### Material for the task

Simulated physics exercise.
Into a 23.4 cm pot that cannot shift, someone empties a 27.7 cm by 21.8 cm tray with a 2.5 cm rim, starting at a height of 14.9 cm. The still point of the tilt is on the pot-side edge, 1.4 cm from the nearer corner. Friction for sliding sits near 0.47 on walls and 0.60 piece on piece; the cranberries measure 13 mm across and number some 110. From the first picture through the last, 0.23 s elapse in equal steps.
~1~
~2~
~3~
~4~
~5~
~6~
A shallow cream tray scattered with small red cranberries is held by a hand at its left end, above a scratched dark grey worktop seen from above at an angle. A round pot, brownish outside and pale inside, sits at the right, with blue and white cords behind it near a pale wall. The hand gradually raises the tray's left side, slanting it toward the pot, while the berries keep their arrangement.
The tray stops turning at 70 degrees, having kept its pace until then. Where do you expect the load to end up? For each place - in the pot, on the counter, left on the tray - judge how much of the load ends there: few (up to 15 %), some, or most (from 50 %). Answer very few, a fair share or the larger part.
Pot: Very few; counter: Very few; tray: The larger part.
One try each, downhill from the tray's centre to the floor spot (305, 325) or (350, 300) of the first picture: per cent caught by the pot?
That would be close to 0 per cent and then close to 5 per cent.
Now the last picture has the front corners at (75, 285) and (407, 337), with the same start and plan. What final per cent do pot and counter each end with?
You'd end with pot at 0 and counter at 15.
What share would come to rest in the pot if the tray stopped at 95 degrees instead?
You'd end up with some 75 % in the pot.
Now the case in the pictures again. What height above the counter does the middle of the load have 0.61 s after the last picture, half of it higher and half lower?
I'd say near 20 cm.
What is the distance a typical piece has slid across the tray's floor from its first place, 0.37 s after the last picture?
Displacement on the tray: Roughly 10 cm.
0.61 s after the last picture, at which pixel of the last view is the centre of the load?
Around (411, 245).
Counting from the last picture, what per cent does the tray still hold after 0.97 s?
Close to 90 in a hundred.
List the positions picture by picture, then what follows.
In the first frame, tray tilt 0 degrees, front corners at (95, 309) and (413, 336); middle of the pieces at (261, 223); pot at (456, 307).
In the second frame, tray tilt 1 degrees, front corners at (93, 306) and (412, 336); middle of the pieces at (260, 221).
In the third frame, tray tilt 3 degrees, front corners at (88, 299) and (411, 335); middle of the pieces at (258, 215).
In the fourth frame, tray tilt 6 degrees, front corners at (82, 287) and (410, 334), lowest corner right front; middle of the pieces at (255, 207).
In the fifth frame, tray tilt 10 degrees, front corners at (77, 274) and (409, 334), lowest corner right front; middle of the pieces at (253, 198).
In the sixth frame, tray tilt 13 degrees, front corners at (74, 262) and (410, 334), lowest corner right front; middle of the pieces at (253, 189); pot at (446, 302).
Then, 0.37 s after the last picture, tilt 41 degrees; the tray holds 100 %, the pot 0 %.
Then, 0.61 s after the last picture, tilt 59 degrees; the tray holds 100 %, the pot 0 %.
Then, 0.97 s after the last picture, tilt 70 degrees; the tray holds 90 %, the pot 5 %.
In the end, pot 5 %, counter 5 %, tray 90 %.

######
### Material for the task

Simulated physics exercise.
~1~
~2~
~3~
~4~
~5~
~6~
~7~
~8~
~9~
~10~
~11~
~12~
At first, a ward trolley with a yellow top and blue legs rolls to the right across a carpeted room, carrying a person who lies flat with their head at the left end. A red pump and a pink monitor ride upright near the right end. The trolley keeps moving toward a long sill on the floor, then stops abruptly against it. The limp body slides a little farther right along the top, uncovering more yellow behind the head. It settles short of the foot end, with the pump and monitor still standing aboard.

######
### Material for the task

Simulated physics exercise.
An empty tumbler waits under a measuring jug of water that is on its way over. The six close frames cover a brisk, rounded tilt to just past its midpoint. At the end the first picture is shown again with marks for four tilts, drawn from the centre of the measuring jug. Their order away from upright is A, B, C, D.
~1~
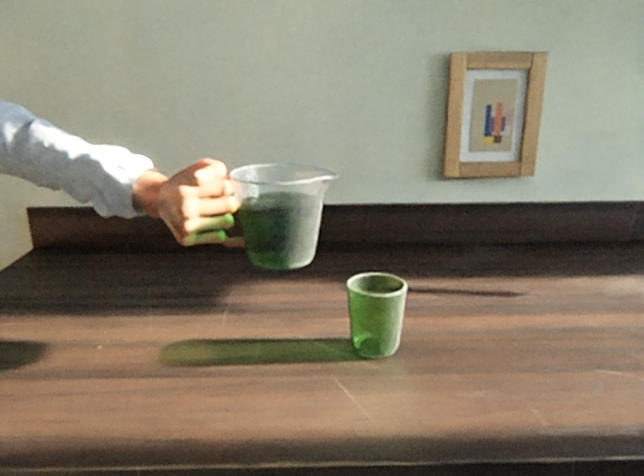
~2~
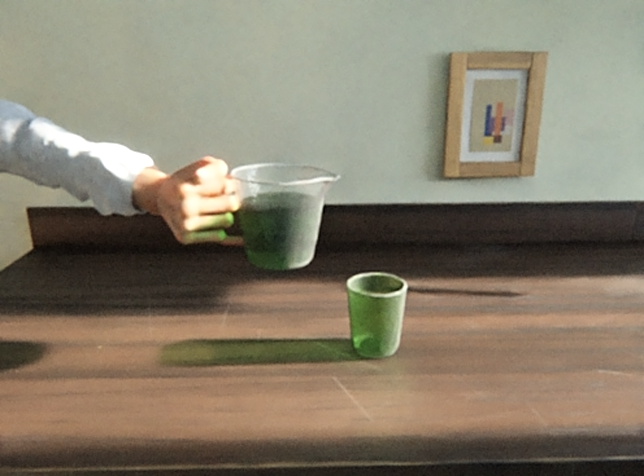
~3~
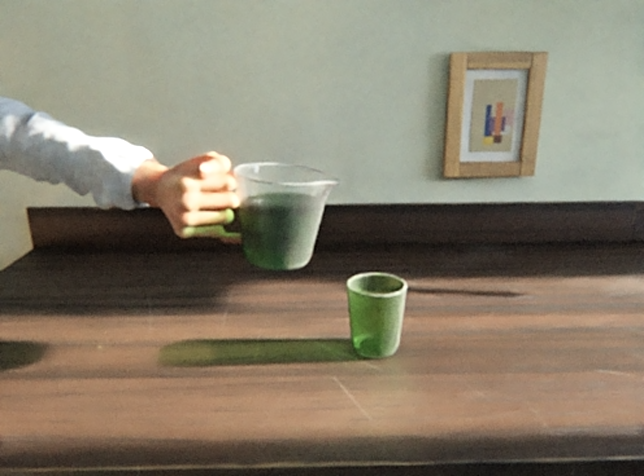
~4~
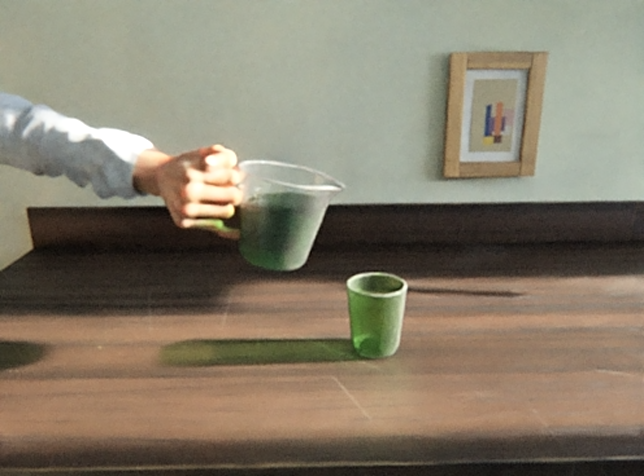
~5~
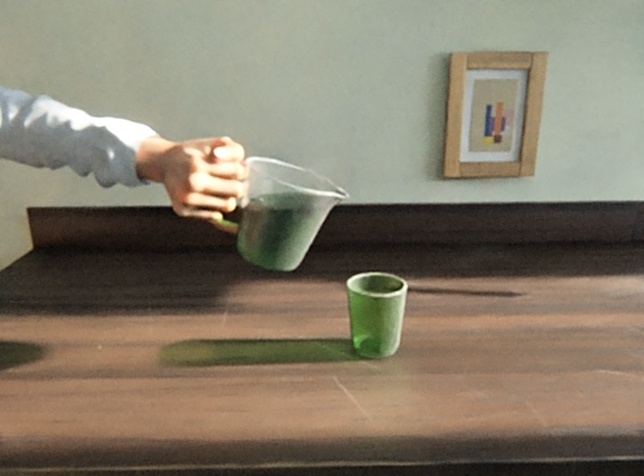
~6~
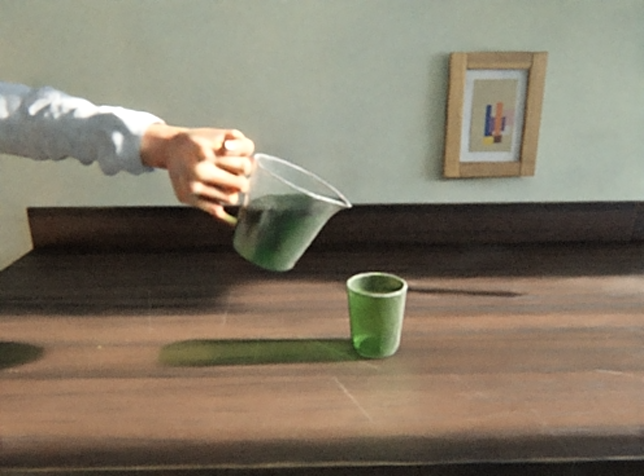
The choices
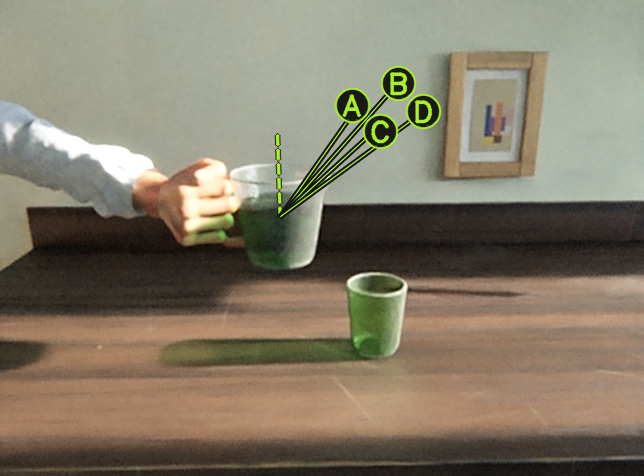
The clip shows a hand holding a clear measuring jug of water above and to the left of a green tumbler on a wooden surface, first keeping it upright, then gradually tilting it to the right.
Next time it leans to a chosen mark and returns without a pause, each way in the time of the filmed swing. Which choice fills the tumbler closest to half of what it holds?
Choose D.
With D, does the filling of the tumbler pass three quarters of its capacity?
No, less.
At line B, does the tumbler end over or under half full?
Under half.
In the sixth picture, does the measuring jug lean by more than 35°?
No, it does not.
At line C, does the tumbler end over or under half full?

######

• _The problem_:
Your task is to reproduce exactly the lines beginning at the line containing "At line B, does" and ending at the line containing "At line C, does", inclusive.

• _Written solution_:
At line B, does the tumbler end over or under half full?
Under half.
In the sixth picture, does the measuring jug lean by more than 35°?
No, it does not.
At line C, does the tumbler end over or under half full?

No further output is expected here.